* START *

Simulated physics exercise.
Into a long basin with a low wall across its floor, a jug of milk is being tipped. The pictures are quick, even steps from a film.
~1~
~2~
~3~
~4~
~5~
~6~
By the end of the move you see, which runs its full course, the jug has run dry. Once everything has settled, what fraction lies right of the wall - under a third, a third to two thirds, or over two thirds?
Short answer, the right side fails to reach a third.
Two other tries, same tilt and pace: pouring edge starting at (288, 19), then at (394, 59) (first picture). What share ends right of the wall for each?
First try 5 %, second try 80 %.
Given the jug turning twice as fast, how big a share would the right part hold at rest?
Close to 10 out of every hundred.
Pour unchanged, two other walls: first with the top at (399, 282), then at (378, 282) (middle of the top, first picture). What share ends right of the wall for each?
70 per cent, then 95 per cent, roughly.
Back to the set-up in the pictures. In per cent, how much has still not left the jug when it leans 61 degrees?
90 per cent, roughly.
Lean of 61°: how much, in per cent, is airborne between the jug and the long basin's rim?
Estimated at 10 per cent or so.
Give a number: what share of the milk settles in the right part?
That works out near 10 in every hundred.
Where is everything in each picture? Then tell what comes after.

* END *

Copy out each line exactly as written.

> _Result for this task_:
Simulated physics exercise.
Into a long basin with a low wall across its floor, a jug of milk is being tipped. The pictures are quick, even steps from a film.
~1~
~2~
~3~
~4~
~5~
~6~
By the end of the move you see, which runs its full course, the jug has run dry. Once everything has settled, what fraction lies right of the wall - under a third, a third to two thirds, or over two thirds?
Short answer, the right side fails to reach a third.
Two other tries, same tilt and pace: pouring edge starting at (288, 19), then at (394, 59) (first picture). What share ends right of the wall for each?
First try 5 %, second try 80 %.
Given the jug turning twice as fast, how big a share would the right part hold at rest?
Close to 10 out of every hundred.
Pour unchanged, two other walls: first with the top at (399, 282), then at (378, 282) (middle of the top, first picture). What share ends right of the wall for each?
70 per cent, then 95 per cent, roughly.
Back to the set-up in the pictures. In per cent, how much has still not left the jug when it leans 61 degrees?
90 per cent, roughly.
Lean of 61°: how much, in per cent, is airborne between the jug and the long basin's rim?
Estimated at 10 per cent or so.
Give a number: what share of the milk settles in the right part?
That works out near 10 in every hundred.
Where is everything in each picture? Then tell what comes after.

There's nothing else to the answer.